» TO BE DONE
Drop the pictures, then extract the listing word for word.

# START OF SUPPLIED DATA

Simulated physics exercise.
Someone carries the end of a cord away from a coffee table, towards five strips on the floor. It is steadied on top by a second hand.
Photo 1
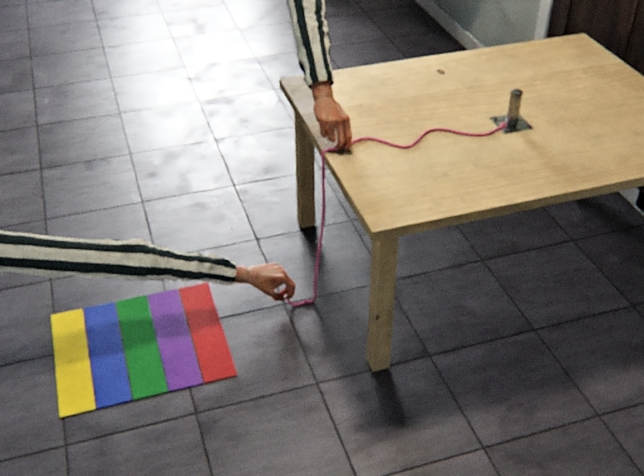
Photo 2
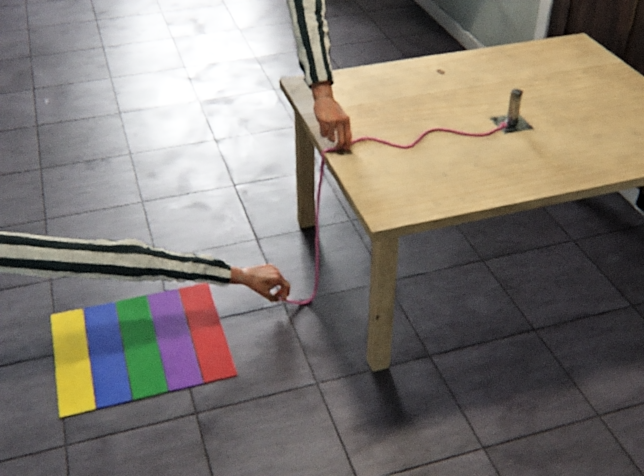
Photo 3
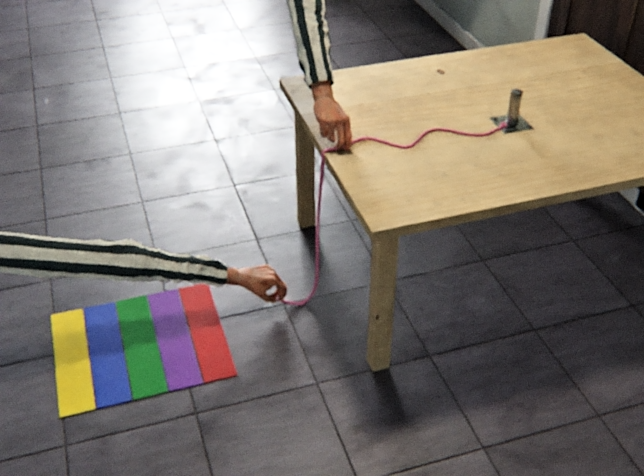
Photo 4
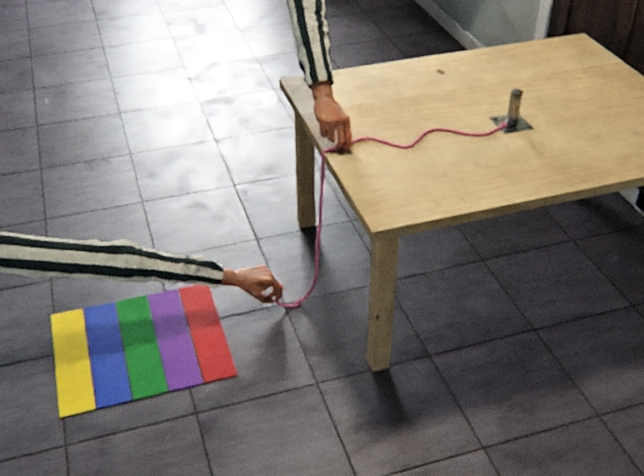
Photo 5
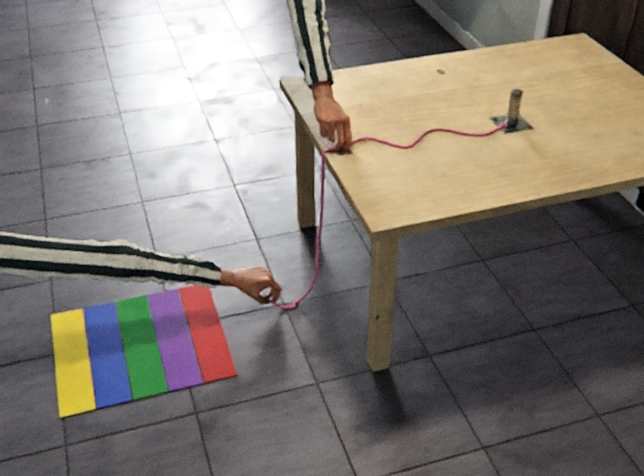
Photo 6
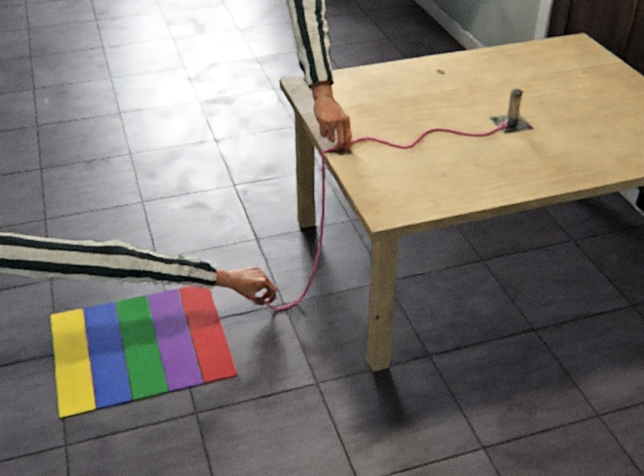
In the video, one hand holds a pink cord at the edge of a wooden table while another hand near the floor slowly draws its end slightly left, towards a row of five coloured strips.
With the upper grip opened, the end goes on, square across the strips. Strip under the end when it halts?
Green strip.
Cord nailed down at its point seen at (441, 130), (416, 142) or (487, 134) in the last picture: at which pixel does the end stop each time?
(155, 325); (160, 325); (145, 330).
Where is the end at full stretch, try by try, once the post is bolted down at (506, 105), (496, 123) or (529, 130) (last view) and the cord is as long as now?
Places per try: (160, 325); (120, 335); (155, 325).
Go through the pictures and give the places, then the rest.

# END OF SUPPLIED DATA

» RESPONSE FOR THIS EXERCISE
Simulated physics exercise.
Someone carries the end of a cord away from a coffee table, towards five strips on the floor. It is steadied on top by a second hand.
Photo 1
Photo 2
Photo 3
Photo 4
Photo 5
Photo 6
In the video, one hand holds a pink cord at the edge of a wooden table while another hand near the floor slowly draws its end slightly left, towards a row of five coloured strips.
With the upper grip opened, the end goes on, square across the strips. Strip under the end when it halts?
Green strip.
Cord nailed down at its point seen at (441, 130), (416, 142) or (487, 134) in the last picture: at which pixel does the end stop each time?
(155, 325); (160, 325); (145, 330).
Where is the end at full stretch, try by try, once the post is bolted down at (506, 105), (496, 123) or (529, 130) (last view) and the cord is as long as now?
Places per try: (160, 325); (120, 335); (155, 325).
Go through the pictures and give the places, then the rest.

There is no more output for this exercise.